Locate, in the data below, the line that contains "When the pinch" and the line that contains "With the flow"; reproduce exactly those two lines and every line between them, nothing more.

Stored items from a collection:
....................

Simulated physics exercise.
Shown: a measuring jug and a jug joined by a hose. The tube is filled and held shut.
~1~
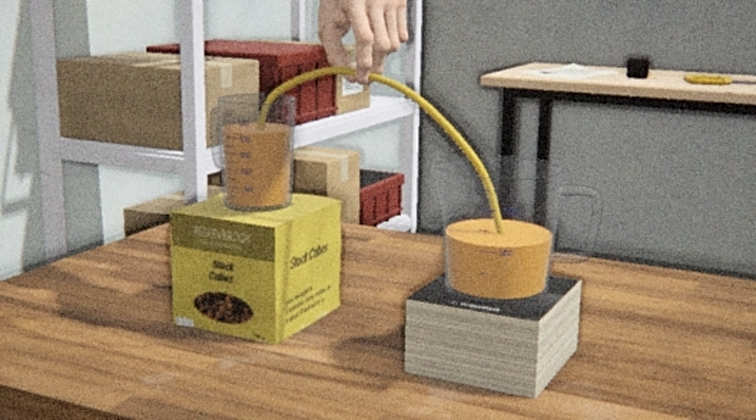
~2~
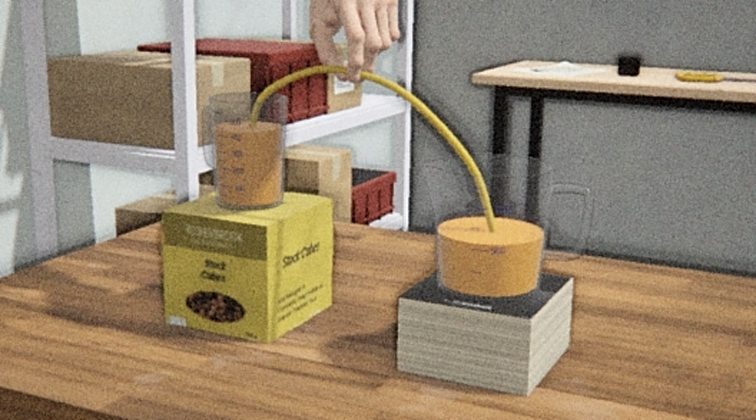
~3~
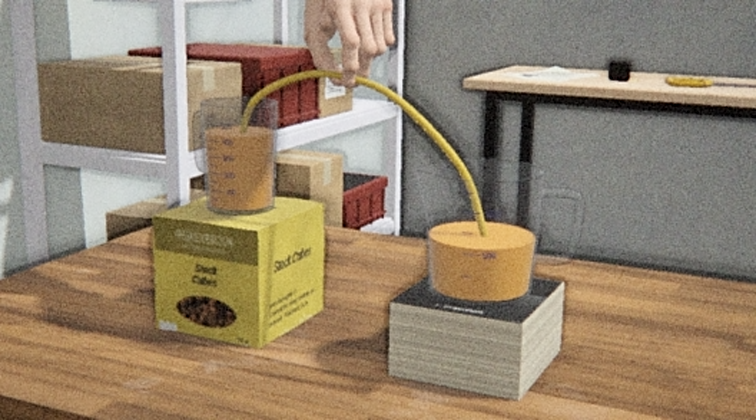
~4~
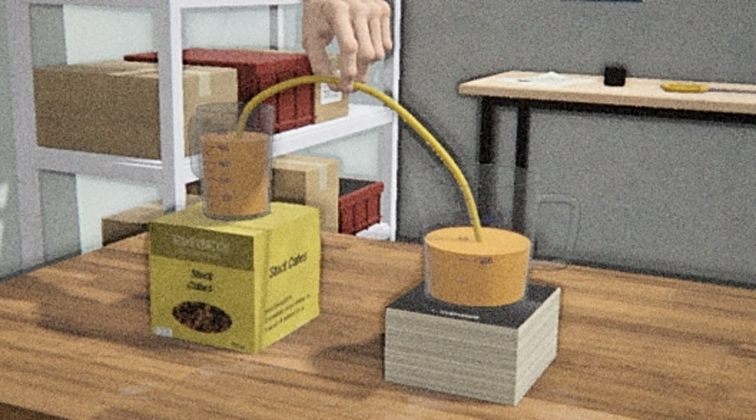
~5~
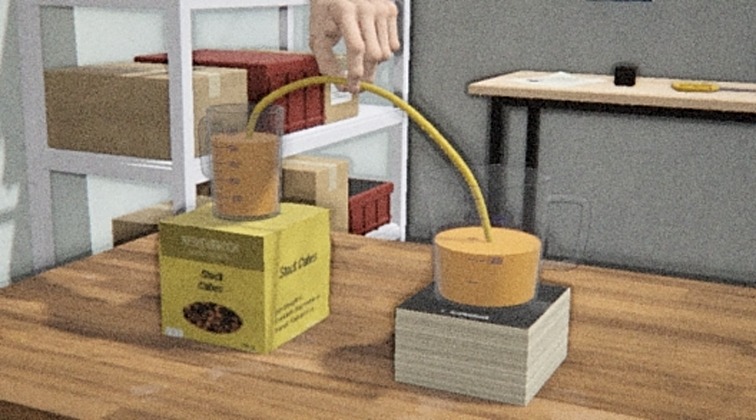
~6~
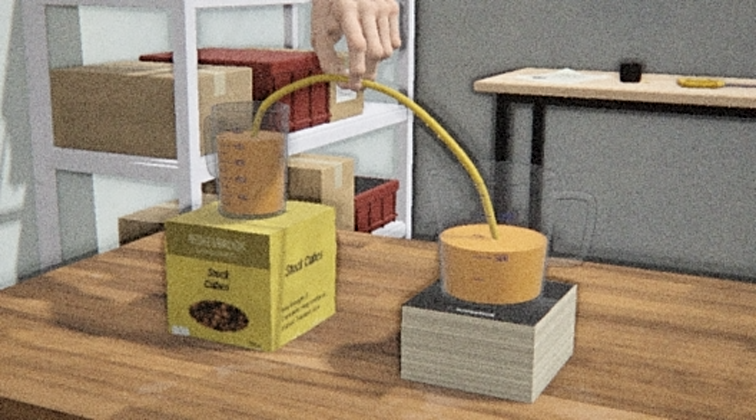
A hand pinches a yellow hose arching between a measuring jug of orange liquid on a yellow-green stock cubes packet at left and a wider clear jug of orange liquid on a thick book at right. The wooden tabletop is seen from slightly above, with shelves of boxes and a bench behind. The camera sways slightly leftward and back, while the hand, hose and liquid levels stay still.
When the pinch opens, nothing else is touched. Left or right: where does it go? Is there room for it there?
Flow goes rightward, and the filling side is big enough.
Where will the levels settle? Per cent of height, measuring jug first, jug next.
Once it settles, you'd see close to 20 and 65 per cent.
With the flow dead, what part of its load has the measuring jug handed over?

....................

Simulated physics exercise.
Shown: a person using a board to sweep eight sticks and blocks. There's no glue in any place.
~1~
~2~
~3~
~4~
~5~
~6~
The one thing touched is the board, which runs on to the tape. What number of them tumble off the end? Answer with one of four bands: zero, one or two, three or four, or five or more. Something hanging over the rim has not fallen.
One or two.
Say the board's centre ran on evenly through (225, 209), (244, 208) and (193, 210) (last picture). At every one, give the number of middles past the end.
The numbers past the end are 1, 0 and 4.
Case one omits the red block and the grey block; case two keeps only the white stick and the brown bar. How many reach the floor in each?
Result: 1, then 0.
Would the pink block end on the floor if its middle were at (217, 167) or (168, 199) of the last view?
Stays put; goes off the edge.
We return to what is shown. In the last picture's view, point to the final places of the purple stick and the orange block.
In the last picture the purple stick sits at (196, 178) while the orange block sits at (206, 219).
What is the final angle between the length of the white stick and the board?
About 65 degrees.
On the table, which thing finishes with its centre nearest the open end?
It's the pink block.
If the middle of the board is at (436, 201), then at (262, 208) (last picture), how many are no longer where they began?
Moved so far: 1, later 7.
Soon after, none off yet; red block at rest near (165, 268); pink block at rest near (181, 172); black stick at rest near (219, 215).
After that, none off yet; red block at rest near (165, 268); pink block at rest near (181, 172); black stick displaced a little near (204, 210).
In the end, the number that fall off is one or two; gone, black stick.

....................

CORRECT OUTPUT =>
When the pinch opens, nothing else is touched. Left or right: where does it go? Is there room for it there?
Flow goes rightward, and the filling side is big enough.
Where will the levels settle? Per cent of height, measuring jug first, jug next.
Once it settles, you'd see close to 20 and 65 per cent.
With the flow dead, what part of its load has the measuring jug handed over?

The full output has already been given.